## Start

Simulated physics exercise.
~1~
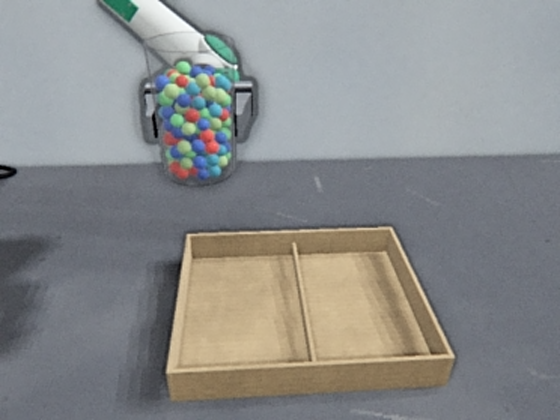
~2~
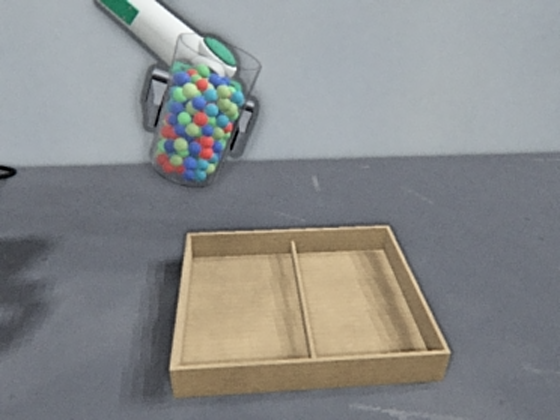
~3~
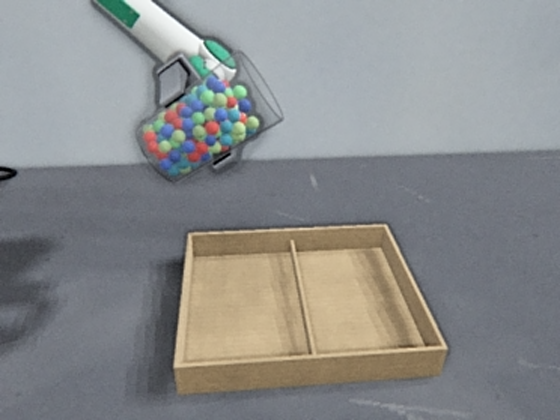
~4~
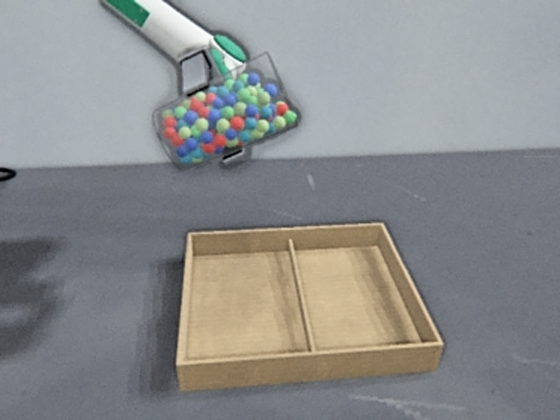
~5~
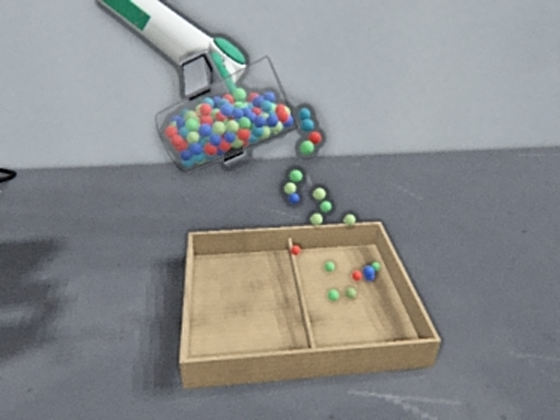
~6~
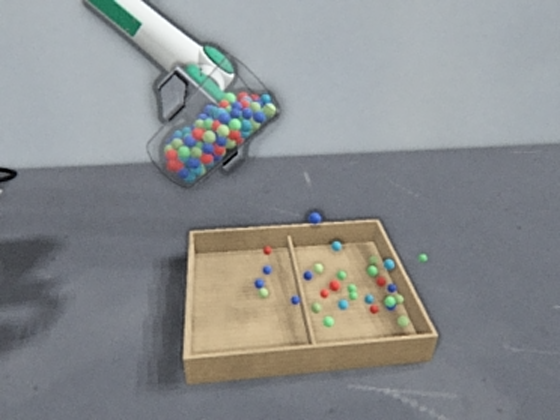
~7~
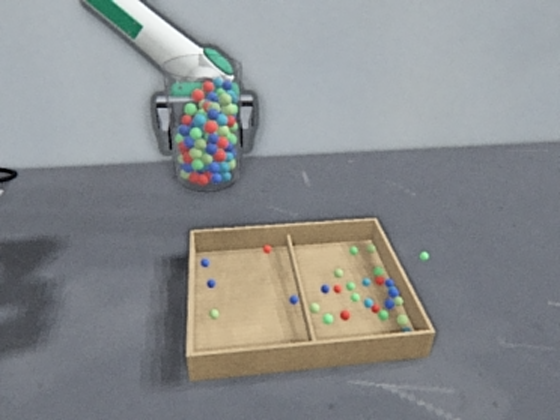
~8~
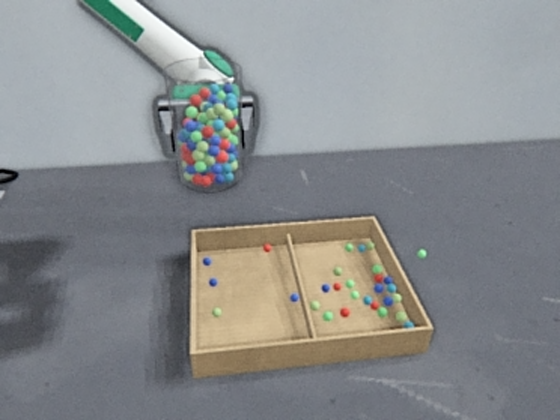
Robot arm tipping a clear beaker of colourful balls, spilling some into a divided wooden tray, then holding it upright, still mostly full.
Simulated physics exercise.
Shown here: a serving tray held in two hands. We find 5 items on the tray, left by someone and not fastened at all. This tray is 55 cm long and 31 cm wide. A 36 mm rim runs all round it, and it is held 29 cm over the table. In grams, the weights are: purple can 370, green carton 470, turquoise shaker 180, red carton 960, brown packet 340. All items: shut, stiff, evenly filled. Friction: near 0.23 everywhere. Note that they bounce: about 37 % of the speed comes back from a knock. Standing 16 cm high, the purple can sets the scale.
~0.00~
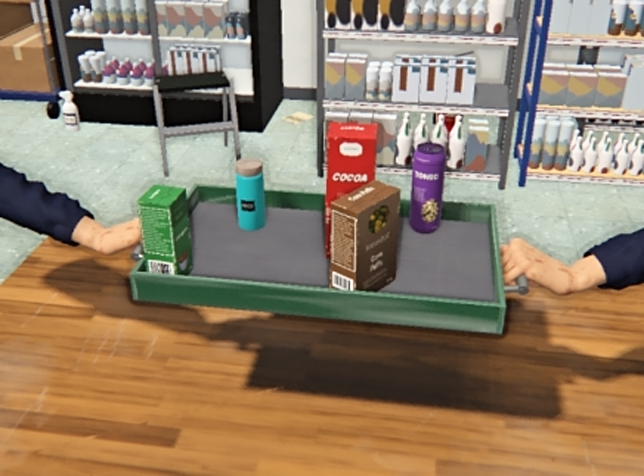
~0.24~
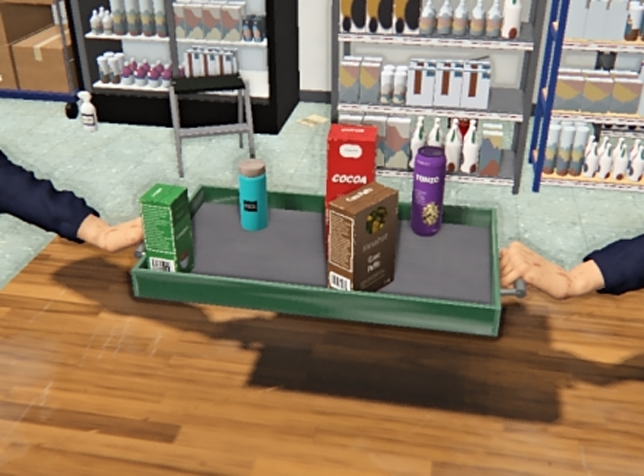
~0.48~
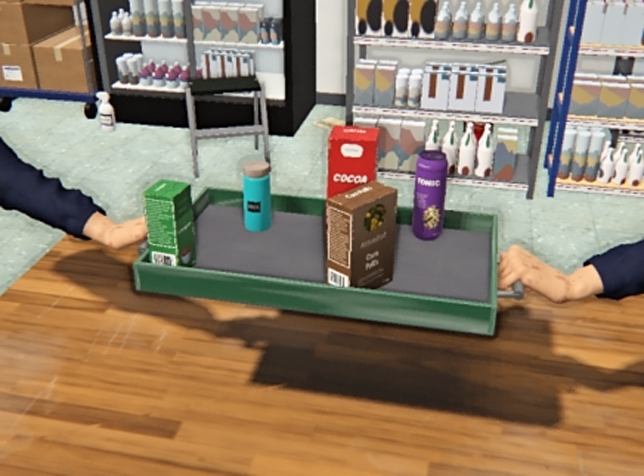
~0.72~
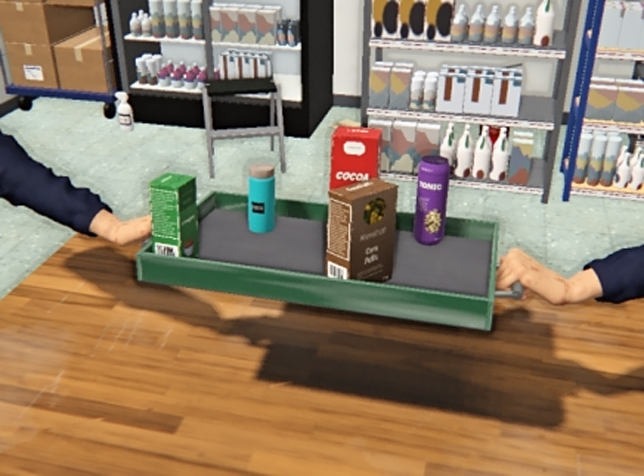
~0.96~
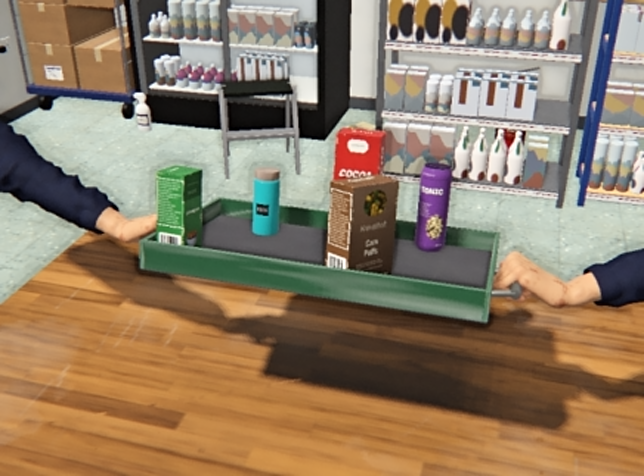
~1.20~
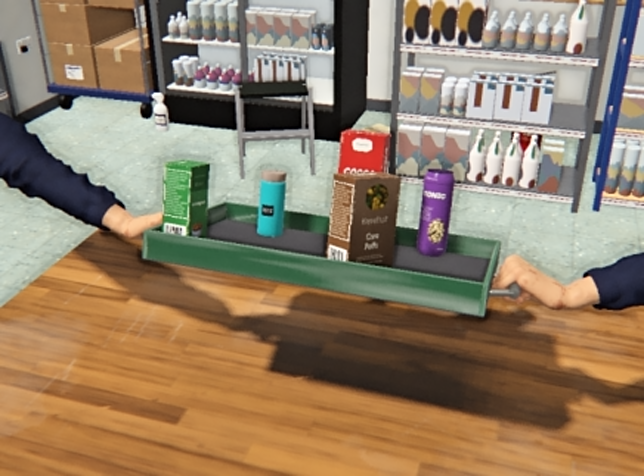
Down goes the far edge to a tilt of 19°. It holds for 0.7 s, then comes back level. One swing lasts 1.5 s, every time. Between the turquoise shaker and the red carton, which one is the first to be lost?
It is the latter of the pair.
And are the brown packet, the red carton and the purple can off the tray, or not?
Outcome: The brown packet remains on its support; the red carton departs its support; the purple can departs its support.
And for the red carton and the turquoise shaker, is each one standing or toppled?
Well, the red carton tumbles down, and the turquoise shaker holds steady.
After 1.70 s, tray tilted 19°, far edge down; red carton 21° off its base near (375, 186); turquoise shaker moved 5 cm near (279, 203); brown packet 9° off its base.
After 2.20 s, tray tilted 19°, far edge down; purple can, green carton and red carton now off the tray; turquoise shaker moved 5 cm near (279, 203); brown packet 71° off its base.
After 2.80 s, tray tilted 15°, far edge down; turquoise shaker moved 5 cm near (279, 198); brown packet on its side.
In the end (4.3 s), off the tray, purple can, green carton and red carton; toppled on the tray, brown packet; turquoise shaker under 5 cm from the start. At the end, from the last picture's camera, turquoise shaker near (276, 184), red carton near (410, 273). Turquoise shaker was never lost; red carton went at 1.76 s.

## End

Goal
Retype the whole listing exactly and leave the pictures out.

Correct result
Simulated physics exercise.
~1~
~2~
~3~
~4~
~5~
~6~
~7~
~8~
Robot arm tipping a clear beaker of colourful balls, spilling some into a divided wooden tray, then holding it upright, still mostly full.
Simulated physics exercise.
Shown here: a serving tray held in two hands. We find 5 items on the tray, left by someone and not fastened at all. This tray is 55 cm long and 31 cm wide. A 36 mm rim runs all round it, and it is held 29 cm over the table. In grams, the weights are: purple can 370, green carton 470, turquoise shaker 180, red carton 960, brown packet 340. All items: shut, stiff, evenly filled. Friction: near 0.23 everywhere. Note that they bounce: about 37 % of the speed comes back from a knock. Standing 16 cm high, the purple can sets the scale.
~0.00~
~0.24~
~0.48~
~0.72~
~0.96~
~1.20~
Down goes the far edge to a tilt of 19°. It holds for 0.7 s, then comes back level. One swing lasts 1.5 s, every time. Between the turquoise shaker and the red carton, which one is the first to be lost?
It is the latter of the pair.
And are the brown packet, the red carton and the purple can off the tray, or not?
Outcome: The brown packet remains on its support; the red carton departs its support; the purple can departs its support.
And for the red carton and the turquoise shaker, is each one standing or toppled?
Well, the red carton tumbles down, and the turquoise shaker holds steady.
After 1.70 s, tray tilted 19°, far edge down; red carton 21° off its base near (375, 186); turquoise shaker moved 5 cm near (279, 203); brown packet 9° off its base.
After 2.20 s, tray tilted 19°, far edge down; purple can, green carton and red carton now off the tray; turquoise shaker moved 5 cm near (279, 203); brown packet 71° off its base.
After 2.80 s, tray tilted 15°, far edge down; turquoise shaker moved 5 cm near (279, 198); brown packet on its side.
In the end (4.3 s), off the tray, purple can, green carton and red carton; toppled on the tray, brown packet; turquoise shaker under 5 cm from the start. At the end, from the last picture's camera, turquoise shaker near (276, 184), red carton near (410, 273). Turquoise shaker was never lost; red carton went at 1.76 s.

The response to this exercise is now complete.